Input material:
#####
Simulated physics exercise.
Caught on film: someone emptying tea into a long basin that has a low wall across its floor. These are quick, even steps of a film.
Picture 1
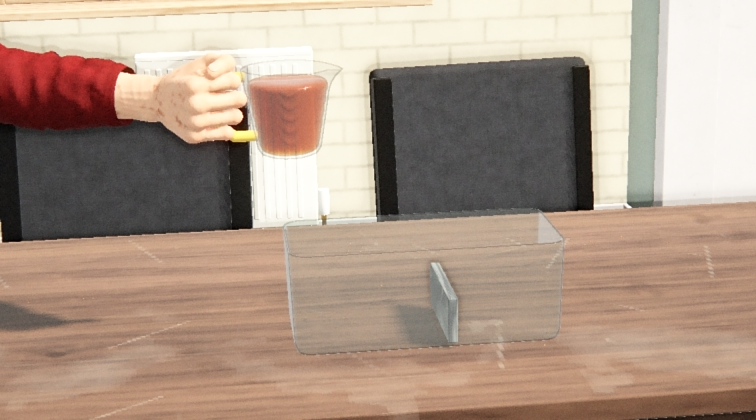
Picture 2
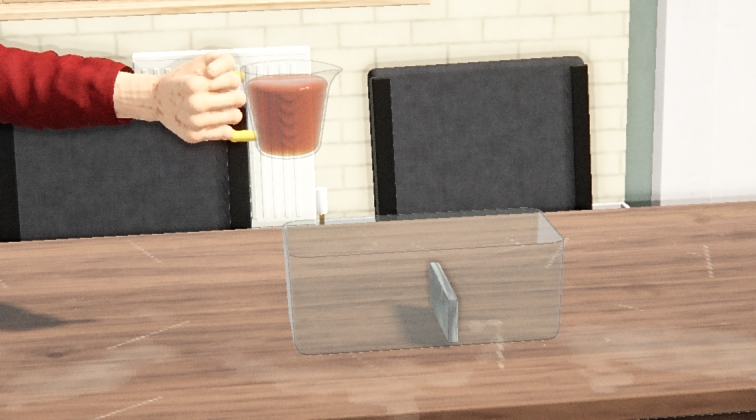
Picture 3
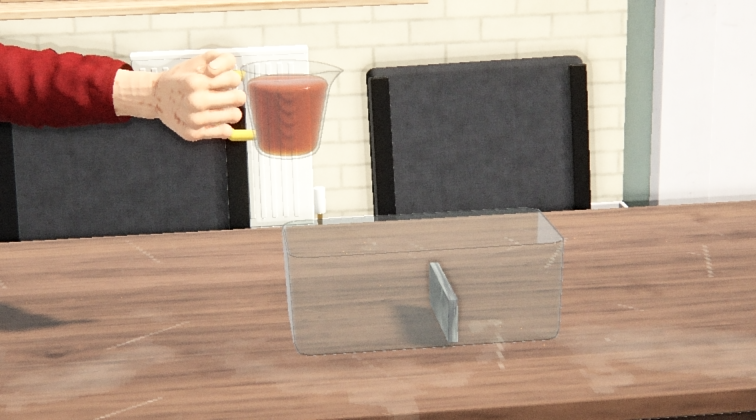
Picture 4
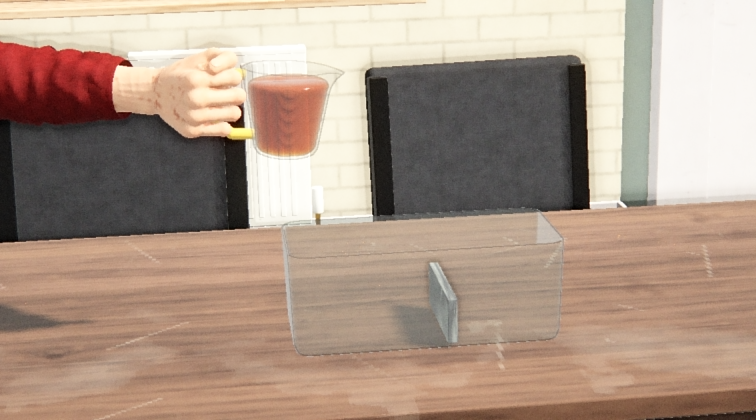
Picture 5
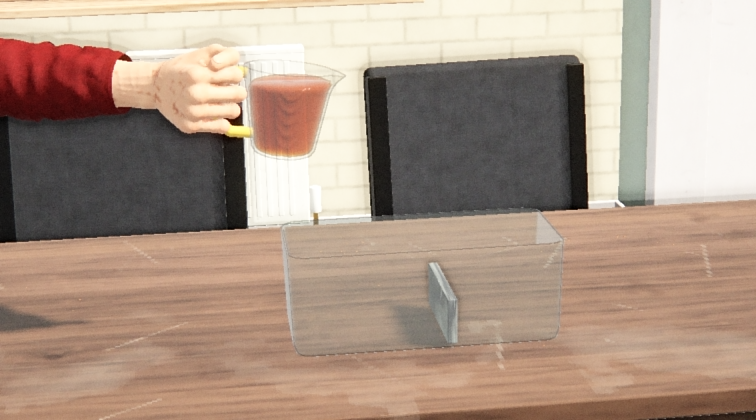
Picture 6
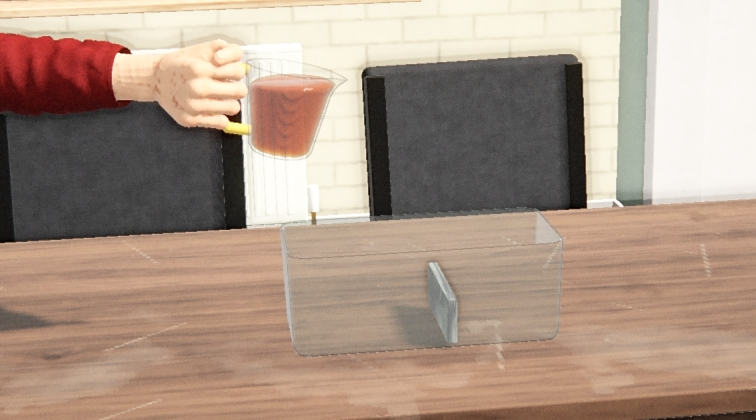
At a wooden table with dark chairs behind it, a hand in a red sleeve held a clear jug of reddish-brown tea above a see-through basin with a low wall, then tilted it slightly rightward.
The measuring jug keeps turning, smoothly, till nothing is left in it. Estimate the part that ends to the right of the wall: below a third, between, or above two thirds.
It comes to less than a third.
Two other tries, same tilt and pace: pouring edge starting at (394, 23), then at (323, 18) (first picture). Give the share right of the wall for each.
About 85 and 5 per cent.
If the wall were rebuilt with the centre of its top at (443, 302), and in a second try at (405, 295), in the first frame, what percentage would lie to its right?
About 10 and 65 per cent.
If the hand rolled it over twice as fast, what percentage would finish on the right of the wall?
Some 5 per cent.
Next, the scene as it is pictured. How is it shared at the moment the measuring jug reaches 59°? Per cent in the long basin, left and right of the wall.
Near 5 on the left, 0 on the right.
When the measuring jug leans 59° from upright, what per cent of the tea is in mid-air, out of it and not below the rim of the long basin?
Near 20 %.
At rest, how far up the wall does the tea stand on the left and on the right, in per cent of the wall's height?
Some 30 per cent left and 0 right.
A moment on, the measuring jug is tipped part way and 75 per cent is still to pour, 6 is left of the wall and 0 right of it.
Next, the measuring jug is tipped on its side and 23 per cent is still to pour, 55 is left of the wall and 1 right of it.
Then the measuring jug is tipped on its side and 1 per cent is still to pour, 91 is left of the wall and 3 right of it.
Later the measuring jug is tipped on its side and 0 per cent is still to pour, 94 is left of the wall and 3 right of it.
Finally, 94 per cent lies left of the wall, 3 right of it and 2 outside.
#####
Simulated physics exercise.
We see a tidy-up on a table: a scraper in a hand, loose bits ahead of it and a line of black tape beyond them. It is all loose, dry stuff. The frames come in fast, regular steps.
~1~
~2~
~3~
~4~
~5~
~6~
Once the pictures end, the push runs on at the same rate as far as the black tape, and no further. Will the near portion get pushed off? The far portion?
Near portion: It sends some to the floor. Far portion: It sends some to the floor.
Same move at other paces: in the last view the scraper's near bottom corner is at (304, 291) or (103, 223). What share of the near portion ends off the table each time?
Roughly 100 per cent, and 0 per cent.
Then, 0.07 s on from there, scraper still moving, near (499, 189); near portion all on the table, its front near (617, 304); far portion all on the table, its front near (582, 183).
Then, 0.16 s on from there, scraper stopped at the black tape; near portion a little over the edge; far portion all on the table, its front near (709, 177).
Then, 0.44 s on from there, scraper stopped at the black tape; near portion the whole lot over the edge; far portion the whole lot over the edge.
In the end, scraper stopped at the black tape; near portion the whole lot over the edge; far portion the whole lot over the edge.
#####
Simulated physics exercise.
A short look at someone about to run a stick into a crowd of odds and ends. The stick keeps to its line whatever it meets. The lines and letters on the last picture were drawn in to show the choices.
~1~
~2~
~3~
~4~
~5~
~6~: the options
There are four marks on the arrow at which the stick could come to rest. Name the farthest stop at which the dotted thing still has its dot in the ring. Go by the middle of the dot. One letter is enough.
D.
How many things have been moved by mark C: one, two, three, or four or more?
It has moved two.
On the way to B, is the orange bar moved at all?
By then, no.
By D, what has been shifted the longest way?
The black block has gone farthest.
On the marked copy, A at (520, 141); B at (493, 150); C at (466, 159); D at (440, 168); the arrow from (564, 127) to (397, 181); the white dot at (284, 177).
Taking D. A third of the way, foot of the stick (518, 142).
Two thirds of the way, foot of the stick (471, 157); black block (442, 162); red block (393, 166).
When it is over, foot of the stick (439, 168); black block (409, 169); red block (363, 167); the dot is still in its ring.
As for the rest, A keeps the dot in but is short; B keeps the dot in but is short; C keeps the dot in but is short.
#####
What to do: Look through the entries above and report each line where the string "someone" occurs.

Task solution:
Caught on film: someone emptying tea into a long basin that has a low wall across its floor. These are quick, even steps of a film.
A short look at someone about to run a stick into a crowd of odds and ends. The stick keeps to its line whatever it meets. The lines and letters on the last picture were drawn in to show the choices.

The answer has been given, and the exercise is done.